-- start of Data excerpt --
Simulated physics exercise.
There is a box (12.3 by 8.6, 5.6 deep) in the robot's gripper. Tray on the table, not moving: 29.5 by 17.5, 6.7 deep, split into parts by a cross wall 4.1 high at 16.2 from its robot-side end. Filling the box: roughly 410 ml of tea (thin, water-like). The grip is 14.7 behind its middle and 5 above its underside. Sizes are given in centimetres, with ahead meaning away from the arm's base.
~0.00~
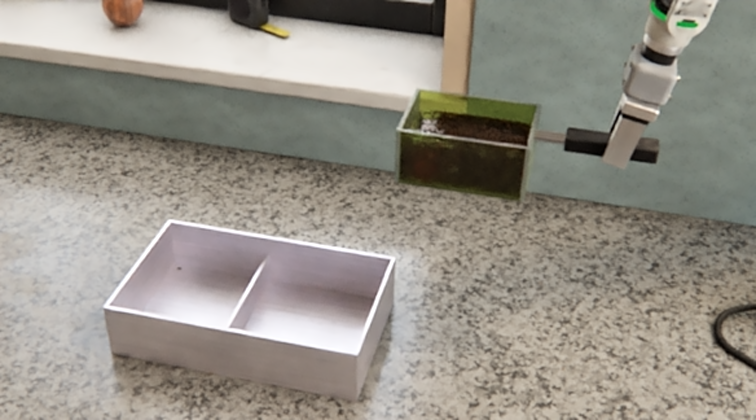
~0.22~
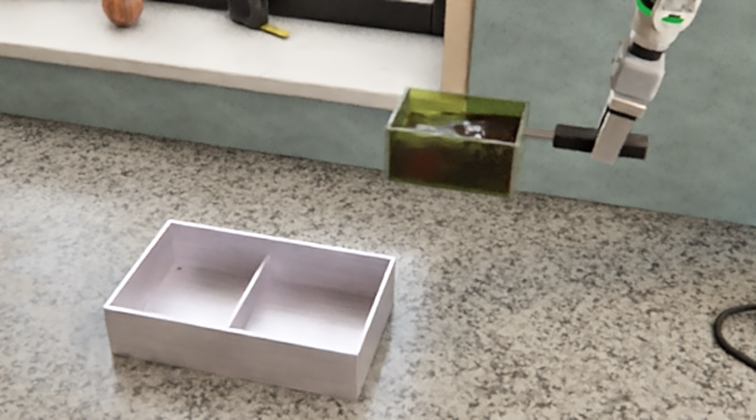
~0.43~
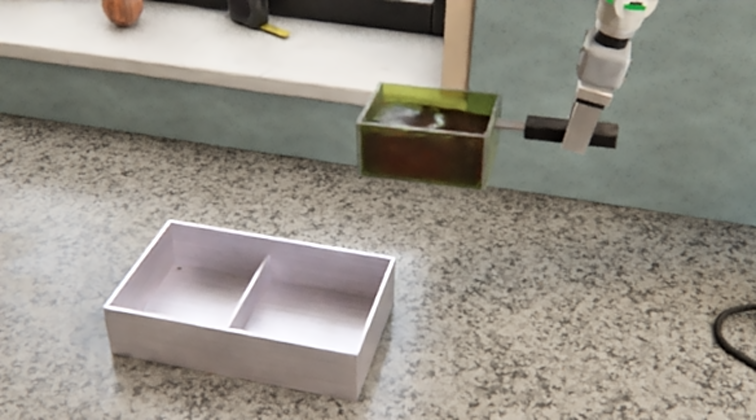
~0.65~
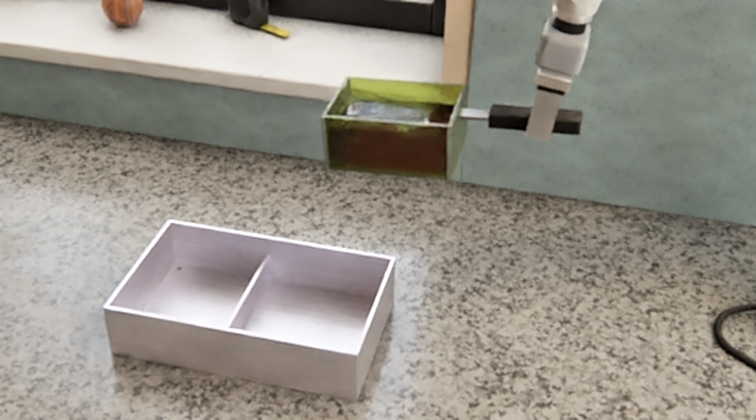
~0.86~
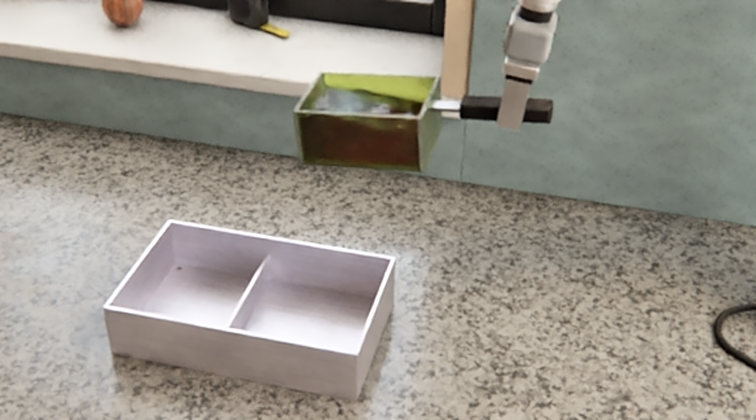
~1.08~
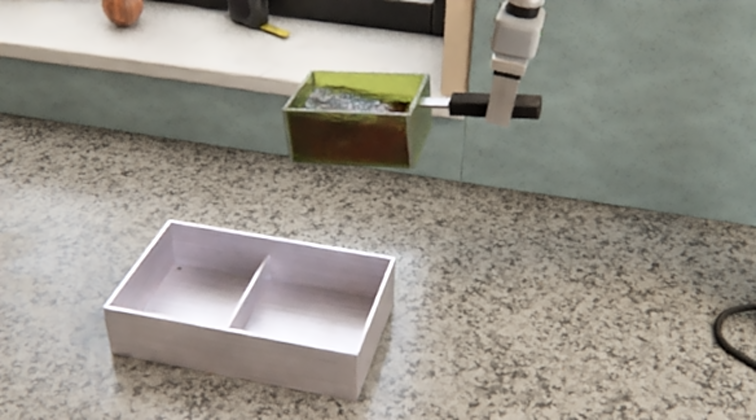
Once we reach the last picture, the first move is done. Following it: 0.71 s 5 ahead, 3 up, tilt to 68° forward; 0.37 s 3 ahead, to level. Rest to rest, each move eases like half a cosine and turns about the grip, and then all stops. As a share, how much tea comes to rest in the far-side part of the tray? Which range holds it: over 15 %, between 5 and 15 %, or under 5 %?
It lies between 5 and 15 %.
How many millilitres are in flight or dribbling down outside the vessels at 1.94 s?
Roughly 25 ml at that time.
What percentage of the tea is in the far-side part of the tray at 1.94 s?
It works out to roughly 2 percent.
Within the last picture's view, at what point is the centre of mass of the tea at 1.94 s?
Somewhere close to (311, 273), I'd say.
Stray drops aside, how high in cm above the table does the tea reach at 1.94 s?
Max height: Near 34 cm above the table.
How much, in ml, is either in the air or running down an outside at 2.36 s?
Some 35 ml at that time.
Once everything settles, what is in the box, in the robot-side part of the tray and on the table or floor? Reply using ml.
Roughly 100, 240, 40 ml.
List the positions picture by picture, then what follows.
-- end of Data excerpt --
*Written problem*
Give every line above again exactly, with no pictures.

*Response to this exercise*
Simulated physics exercise.
There is a box (12.3 by 8.6, 5.6 deep) in the robot's gripper. Tray on the table, not moving: 29.5 by 17.5, 6.7 deep, split into parts by a cross wall 4.1 high at 16.2 from its robot-side end. Filling the box: roughly 410 ml of tea (thin, water-like). The grip is 14.7 behind its middle and 5 above its underside. Sizes are given in centimetres, with ahead meaning away from the arm's base.
~0.00~
~0.22~
~0.43~
~0.65~
~0.86~
~1.08~
Once we reach the last picture, the first move is done. Following it: 0.71 s 5 ahead, 3 up, tilt to 68° forward; 0.37 s 3 ahead, to level. Rest to rest, each move eases like half a cosine and turns about the grip, and then all stops. As a share, how much tea comes to rest in the far-side part of the tray? Which range holds it: over 15 %, between 5 and 15 %, or under 5 %?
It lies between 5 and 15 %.
How many millilitres are in flight or dribbling down outside the vessels at 1.94 s?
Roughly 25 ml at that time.
What percentage of the tea is in the far-side part of the tray at 1.94 s?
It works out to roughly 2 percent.
Within the last picture's view, at what point is the centre of mass of the tea at 1.94 s?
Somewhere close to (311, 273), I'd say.
Stray drops aside, how high in cm above the table does the tea reach at 1.94 s?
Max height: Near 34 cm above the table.
How much, in ml, is either in the air or running down an outside at 2.36 s?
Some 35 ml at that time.
Once everything settles, what is in the box, in the robot-side part of the tray and on the table or floor? Reply using ml.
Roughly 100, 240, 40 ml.
List the positions picture by picture, then what follows.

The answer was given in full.